What the task asks: Copy the records below exactly as they are written.

Dataset entries:
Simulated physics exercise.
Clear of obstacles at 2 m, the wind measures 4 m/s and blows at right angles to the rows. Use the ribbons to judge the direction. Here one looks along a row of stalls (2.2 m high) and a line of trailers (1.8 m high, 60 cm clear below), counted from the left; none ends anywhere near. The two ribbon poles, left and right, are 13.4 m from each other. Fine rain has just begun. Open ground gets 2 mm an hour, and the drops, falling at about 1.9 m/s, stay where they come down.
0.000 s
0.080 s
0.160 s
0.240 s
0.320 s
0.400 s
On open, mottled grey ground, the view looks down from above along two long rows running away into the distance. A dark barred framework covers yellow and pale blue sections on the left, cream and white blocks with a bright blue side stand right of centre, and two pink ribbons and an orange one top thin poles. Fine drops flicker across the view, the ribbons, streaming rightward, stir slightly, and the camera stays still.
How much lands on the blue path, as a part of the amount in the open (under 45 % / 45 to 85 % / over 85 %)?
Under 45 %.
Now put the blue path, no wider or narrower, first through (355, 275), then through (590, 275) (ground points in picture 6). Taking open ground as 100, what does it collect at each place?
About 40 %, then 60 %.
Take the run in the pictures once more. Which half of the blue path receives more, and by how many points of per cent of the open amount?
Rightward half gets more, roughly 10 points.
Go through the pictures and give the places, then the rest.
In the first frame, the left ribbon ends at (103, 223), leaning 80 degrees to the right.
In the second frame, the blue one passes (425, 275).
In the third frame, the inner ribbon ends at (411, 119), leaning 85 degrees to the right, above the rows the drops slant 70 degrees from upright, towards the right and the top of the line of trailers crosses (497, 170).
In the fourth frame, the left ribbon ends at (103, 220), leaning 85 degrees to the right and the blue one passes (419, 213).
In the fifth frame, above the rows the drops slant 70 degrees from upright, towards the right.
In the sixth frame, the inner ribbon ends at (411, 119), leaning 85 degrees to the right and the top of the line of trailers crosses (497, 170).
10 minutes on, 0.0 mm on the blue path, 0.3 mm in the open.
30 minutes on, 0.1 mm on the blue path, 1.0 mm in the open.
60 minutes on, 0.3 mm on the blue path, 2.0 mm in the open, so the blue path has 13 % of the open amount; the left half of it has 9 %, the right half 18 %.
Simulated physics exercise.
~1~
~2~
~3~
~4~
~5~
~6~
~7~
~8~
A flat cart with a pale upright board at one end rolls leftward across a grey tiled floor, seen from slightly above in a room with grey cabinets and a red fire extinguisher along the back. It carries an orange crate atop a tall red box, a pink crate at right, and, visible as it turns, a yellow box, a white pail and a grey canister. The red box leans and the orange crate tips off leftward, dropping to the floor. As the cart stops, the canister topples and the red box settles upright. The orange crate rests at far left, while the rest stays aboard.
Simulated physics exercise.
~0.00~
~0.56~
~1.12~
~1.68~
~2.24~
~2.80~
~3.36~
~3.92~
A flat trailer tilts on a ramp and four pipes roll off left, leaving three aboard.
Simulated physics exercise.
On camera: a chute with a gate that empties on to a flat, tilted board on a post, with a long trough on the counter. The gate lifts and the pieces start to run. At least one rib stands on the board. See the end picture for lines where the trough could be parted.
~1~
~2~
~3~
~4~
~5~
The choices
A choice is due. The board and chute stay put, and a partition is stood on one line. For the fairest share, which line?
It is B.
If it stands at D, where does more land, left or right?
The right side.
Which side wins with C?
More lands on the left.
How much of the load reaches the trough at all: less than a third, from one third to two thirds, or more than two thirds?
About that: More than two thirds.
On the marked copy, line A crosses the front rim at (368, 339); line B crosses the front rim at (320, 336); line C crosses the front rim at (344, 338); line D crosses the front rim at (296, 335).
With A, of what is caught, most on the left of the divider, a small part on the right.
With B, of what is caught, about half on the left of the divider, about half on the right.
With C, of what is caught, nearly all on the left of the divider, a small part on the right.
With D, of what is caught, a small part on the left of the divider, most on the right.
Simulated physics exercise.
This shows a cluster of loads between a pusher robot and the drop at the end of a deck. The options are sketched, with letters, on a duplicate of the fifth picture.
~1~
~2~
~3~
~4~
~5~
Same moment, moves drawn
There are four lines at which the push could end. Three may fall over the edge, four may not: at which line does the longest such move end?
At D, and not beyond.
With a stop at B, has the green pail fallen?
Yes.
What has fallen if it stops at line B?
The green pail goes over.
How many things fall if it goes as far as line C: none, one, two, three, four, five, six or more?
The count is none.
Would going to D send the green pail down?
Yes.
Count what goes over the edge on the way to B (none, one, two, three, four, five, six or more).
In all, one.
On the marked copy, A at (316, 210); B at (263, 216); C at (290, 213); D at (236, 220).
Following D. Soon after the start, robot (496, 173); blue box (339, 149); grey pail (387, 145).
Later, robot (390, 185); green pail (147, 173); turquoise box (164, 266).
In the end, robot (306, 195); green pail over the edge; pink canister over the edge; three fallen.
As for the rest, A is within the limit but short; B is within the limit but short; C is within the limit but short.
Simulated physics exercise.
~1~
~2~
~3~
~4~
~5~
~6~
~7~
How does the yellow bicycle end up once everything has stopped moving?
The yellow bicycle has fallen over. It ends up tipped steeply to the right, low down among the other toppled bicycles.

Correct answer:
Simulated physics exercise.
Clear of obstacles at 2 m, the wind measures 4 m/s and blows at right angles to the rows. Use the ribbons to judge the direction. Here one looks along a row of stalls (2.2 m high) and a line of trailers (1.8 m high, 60 cm clear below), counted from the left; none ends anywhere near. The two ribbon poles, left and right, are 13.4 m from each other. Fine rain has just begun. Open ground gets 2 mm an hour, and the drops, falling at about 1.9 m/s, stay where they come down.
0.000 s
0.080 s
0.160 s
0.240 s
0.320 s
0.400 s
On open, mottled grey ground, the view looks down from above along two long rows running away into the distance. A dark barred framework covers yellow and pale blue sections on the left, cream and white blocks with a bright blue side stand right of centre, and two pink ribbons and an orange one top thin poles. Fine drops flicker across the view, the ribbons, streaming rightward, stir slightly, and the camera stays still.
How much lands on the blue path, as a part of the amount in the open (under 45 % / 45 to 85 % / over 85 %)?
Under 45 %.
Now put the blue path, no wider or narrower, first through (355, 275), then through (590, 275) (ground points in picture 6). Taking open ground as 100, what does it collect at each place?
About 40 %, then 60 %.
Take the run in the pictures once more. Which half of the blue path receives more, and by how many points of per cent of the open amount?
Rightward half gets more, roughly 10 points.
Go through the pictures and give the places, then the rest.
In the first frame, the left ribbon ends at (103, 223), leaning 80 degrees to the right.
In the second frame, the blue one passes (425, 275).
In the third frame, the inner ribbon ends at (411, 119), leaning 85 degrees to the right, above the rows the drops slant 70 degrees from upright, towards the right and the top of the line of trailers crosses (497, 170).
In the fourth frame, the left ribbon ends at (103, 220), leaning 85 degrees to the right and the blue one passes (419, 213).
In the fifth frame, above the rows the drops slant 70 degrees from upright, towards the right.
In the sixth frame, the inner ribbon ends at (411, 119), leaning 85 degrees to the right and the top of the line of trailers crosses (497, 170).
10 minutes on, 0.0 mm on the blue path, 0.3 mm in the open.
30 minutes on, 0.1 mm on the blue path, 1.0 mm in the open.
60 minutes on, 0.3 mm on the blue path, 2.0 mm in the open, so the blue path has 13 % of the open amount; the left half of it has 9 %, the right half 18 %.
Simulated physics exercise.
~1~
~2~
~3~
~4~
~5~
~6~
~7~
~8~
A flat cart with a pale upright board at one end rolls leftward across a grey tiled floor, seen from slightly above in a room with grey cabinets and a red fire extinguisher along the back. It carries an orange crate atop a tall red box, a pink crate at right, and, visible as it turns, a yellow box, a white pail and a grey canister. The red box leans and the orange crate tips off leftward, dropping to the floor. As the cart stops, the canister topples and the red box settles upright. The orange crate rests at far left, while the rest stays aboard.
Simulated physics exercise.
~0.00~
~0.56~
~1.12~
~1.68~
~2.24~
~2.80~
~3.36~
~3.92~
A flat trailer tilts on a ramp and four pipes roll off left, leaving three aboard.
Simulated physics exercise.
On camera: a chute with a gate that empties on to a flat, tilted board on a post, with a long trough on the counter. The gate lifts and the pieces start to run. At least one rib stands on the board. See the end picture for lines where the trough could be parted.
~1~
~2~
~3~
~4~
~5~
The choices
A choice is due. The board and chute stay put, and a partition is stood on one line. For the fairest share, which line?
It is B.
If it stands at D, where does more land, left or right?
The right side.
Which side wins with C?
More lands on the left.
How much of the load reaches the trough at all: less than a third, from one third to two thirds, or more than two thirds?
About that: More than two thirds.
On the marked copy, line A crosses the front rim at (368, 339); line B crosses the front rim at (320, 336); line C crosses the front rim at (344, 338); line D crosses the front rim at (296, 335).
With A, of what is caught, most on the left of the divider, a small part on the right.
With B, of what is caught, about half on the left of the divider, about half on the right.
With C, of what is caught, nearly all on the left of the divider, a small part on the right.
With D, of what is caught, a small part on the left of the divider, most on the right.
Simulated physics exercise.
This shows a cluster of loads between a pusher robot and the drop at the end of a deck. The options are sketched, with letters, on a duplicate of the fifth picture.
~1~
~2~
~3~
~4~
~5~
Same moment, moves drawn
There are four lines at which the push could end. Three may fall over the edge, four may not: at which line does the longest such move end?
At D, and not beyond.
With a stop at B, has the green pail fallen?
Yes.
What has fallen if it stops at line B?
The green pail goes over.
How many things fall if it goes as far as line C: none, one, two, three, four, five, six or more?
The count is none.
Would going to D send the green pail down?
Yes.
Count what goes over the edge on the way to B (none, one, two, three, four, five, six or more).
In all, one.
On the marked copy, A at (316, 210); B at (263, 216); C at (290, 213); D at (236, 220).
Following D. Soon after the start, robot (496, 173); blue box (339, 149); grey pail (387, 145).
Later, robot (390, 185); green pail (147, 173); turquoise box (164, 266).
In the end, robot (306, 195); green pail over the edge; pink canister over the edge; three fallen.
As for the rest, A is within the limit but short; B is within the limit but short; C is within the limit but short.
Simulated physics exercise.
~1~
~2~
~3~
~4~
~5~
~6~
~7~
How does the yellow bicycle end up once everything has stopped moving?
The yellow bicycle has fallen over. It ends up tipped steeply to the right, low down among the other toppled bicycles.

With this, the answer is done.